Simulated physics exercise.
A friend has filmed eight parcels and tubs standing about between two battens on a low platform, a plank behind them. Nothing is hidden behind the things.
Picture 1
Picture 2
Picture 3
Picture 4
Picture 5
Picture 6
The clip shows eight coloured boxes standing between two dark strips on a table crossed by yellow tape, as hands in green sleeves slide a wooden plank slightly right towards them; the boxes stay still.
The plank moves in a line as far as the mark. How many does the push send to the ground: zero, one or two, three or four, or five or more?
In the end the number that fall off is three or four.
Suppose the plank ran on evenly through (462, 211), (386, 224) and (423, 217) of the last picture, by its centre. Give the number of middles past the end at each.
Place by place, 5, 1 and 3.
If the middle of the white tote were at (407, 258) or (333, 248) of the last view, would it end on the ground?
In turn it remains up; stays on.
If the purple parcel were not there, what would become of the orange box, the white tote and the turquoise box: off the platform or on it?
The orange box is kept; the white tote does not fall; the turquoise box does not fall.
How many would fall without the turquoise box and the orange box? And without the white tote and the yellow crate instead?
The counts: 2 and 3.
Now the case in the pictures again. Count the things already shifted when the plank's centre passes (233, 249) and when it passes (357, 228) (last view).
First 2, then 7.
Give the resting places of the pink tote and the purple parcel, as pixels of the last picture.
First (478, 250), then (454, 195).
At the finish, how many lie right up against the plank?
---
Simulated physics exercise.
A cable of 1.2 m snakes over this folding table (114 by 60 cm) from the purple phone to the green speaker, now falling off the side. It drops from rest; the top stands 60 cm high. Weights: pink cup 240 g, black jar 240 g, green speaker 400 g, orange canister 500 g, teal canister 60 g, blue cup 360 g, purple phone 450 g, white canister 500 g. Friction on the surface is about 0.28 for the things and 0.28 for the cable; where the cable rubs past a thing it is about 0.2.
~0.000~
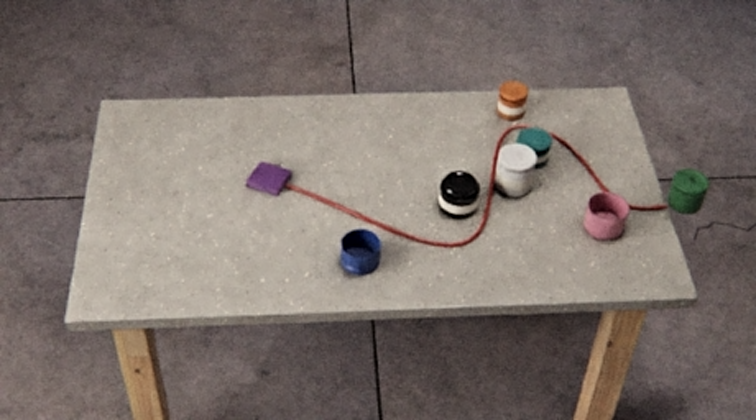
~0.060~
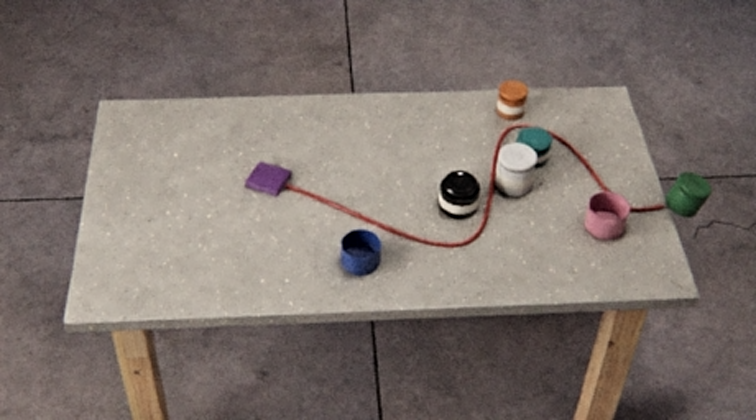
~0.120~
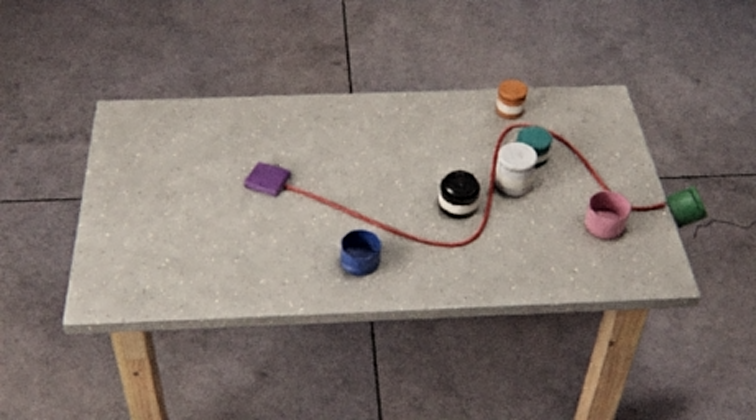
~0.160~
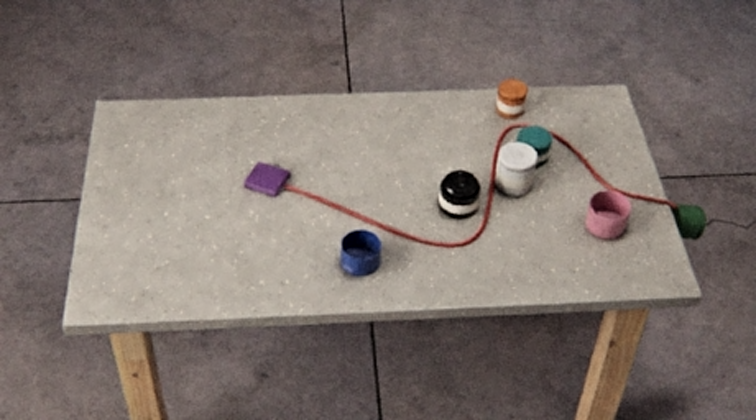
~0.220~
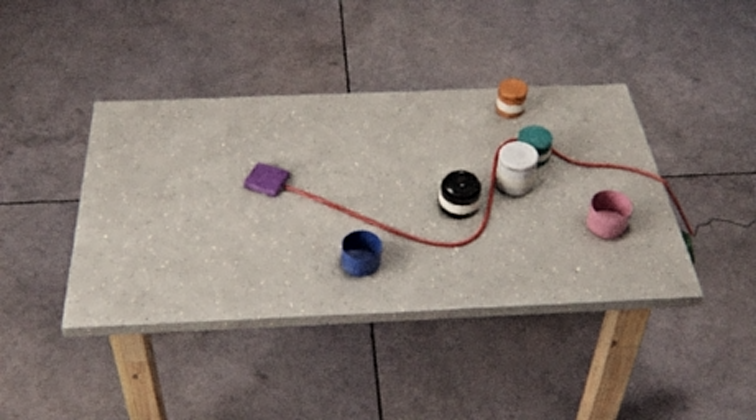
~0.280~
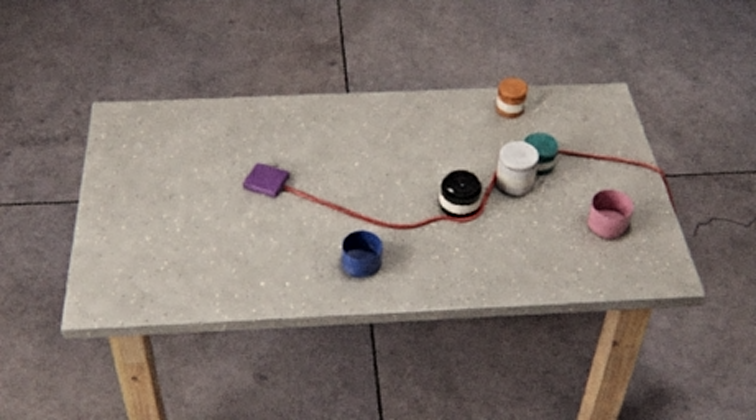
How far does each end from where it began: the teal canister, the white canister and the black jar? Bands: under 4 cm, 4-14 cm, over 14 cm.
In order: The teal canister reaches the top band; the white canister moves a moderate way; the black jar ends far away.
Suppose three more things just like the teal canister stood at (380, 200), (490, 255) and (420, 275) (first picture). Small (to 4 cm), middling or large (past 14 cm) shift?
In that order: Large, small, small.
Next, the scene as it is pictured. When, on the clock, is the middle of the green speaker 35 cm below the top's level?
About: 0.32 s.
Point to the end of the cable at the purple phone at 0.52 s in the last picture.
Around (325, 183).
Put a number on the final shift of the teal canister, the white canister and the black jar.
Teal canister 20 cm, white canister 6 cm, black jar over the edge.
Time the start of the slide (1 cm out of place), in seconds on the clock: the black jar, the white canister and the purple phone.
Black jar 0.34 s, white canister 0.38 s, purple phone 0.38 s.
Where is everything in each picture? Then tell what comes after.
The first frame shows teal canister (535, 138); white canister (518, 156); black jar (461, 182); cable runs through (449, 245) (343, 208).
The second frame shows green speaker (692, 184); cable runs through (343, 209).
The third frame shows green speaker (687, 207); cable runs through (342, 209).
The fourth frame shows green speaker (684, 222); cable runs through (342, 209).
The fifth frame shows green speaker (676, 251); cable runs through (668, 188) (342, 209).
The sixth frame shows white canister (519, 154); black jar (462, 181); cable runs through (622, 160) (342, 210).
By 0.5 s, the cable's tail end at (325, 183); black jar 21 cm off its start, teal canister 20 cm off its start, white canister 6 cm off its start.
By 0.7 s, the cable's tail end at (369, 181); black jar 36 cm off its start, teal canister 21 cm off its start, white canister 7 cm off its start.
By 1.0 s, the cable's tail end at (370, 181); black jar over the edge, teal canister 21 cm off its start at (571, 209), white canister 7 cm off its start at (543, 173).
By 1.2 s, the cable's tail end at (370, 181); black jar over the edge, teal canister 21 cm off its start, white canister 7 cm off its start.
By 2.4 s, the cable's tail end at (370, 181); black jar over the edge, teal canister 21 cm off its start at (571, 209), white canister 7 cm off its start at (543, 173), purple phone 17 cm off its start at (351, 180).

GIVEN REQUEST:
Repeat exactly the lines from the one containing "How many would" through the one containing "At the finish, how", both included, and nothing else.

REPLY TO THE TASK:
How many would fall without the turquoise box and the orange box? And without the white tote and the yellow crate instead?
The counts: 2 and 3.
Now the case in the pictures again. Count the things already shifted when the plank's centre passes (233, 249) and when it passes (357, 228) (last view).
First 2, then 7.
Give the resting places of the pink tote and the purple parcel, as pixels of the last picture.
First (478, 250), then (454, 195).
At the finish, how many lie right up against the plank?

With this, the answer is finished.